(Provided material)
▬▬▬▬▬▬▬▬▬▬

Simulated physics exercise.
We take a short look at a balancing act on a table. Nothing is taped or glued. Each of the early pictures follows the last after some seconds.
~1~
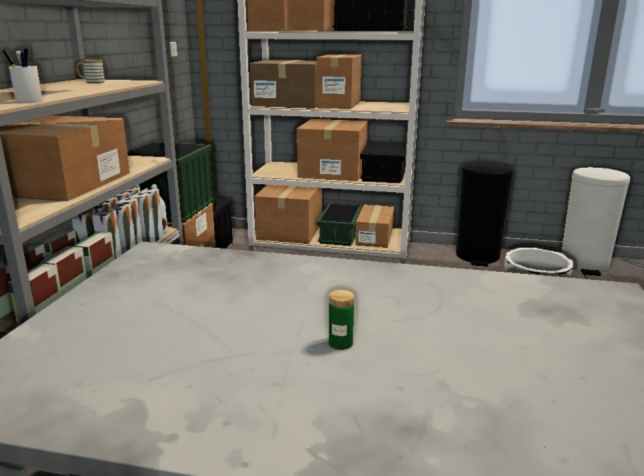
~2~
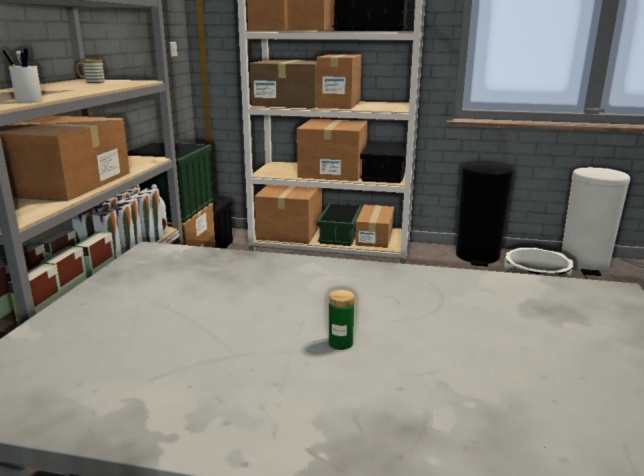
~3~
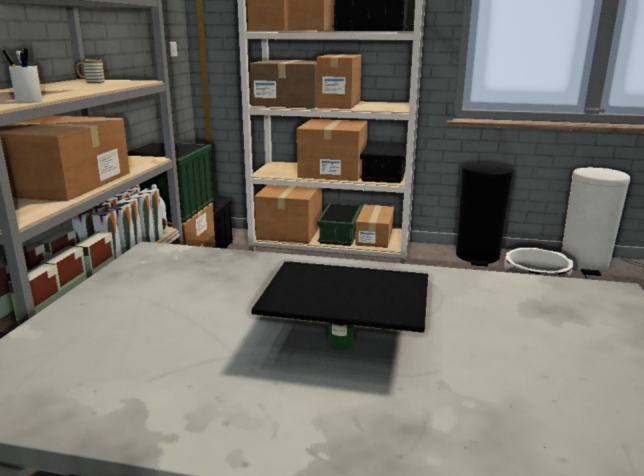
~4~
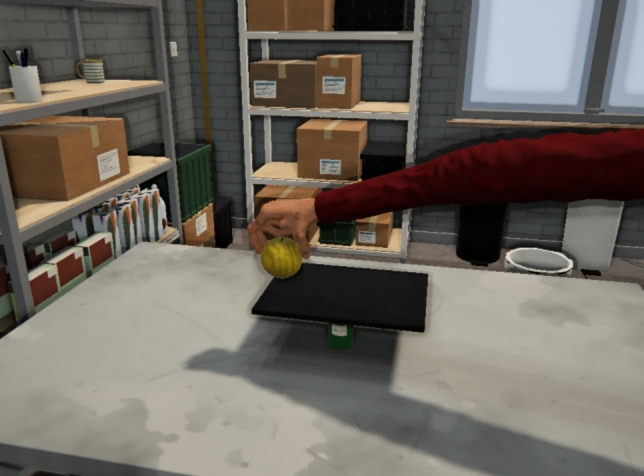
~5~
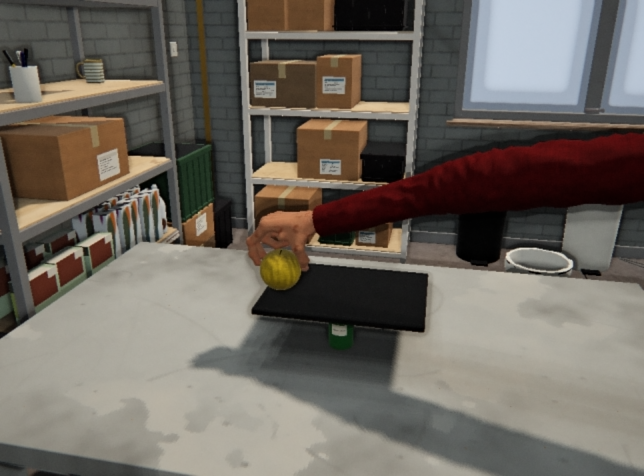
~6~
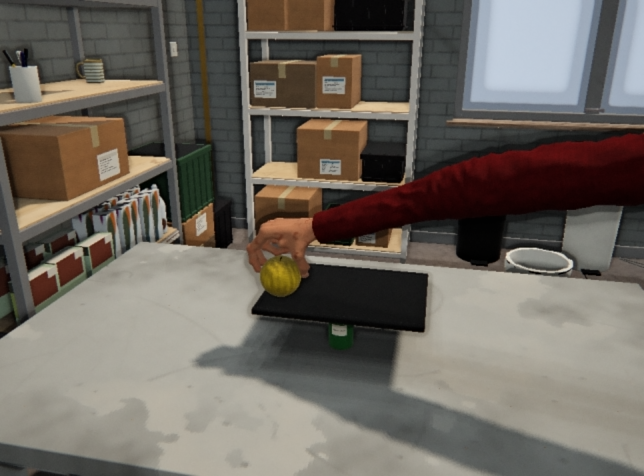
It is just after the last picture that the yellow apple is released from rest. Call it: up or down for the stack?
Down - it falls.
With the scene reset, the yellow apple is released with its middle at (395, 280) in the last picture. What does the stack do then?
Topples.
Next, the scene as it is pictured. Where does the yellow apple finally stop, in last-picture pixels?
Near (199, 342).
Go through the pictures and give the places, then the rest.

▬▬▬▬▬▬▬▬▬▬

(Goal) Return every line from the one holding "With the scene" through the end of the data, exactly as it appears, with both ends kept and nothing else.

(Result)
With the scene reset, the yellow apple is released with its middle at (395, 280) in the last picture. What does the stack do then?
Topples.
Next, the scene as it is pictured. Where does the yellow apple finally stop, in last-picture pixels?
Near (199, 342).
Go through the pictures and give the places, then the rest.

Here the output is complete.